▶ **OBJECTIVE**
Please quote only the lines that start at the one with "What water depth" and go on to the last line of the data, both ends kept.

## Start SUPPLIED INFORMATION

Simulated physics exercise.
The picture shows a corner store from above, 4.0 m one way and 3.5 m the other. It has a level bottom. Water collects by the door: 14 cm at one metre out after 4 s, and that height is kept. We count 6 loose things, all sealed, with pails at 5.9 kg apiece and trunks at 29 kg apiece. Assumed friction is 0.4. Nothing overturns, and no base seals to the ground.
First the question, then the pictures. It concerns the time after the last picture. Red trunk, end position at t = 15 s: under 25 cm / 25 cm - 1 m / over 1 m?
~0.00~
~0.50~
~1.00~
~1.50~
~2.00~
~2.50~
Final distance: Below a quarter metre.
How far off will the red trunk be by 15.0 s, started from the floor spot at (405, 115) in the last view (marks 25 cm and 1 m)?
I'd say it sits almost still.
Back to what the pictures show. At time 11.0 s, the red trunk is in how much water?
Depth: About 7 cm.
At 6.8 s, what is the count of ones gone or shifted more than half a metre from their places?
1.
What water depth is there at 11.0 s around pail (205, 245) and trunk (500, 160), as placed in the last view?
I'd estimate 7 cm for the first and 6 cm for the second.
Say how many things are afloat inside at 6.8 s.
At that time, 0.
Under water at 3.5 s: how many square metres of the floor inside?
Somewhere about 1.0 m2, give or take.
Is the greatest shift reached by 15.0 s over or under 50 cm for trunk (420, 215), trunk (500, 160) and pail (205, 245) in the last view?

## End SUPPLIED INFORMATION

▶ **SOLUTION FOR THIS PROBLEM**
What water depth is there at 11.0 s around pail (205, 245) and trunk (500, 160), as placed in the last view?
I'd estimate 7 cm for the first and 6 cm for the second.
Say how many things are afloat inside at 6.8 s.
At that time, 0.
Under water at 3.5 s: how many square metres of the floor inside?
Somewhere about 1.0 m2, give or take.
Is the greatest shift reached by 15.0 s over or under 50 cm for trunk (420, 215), trunk (500, 160) and pail (205, 245) in the last view?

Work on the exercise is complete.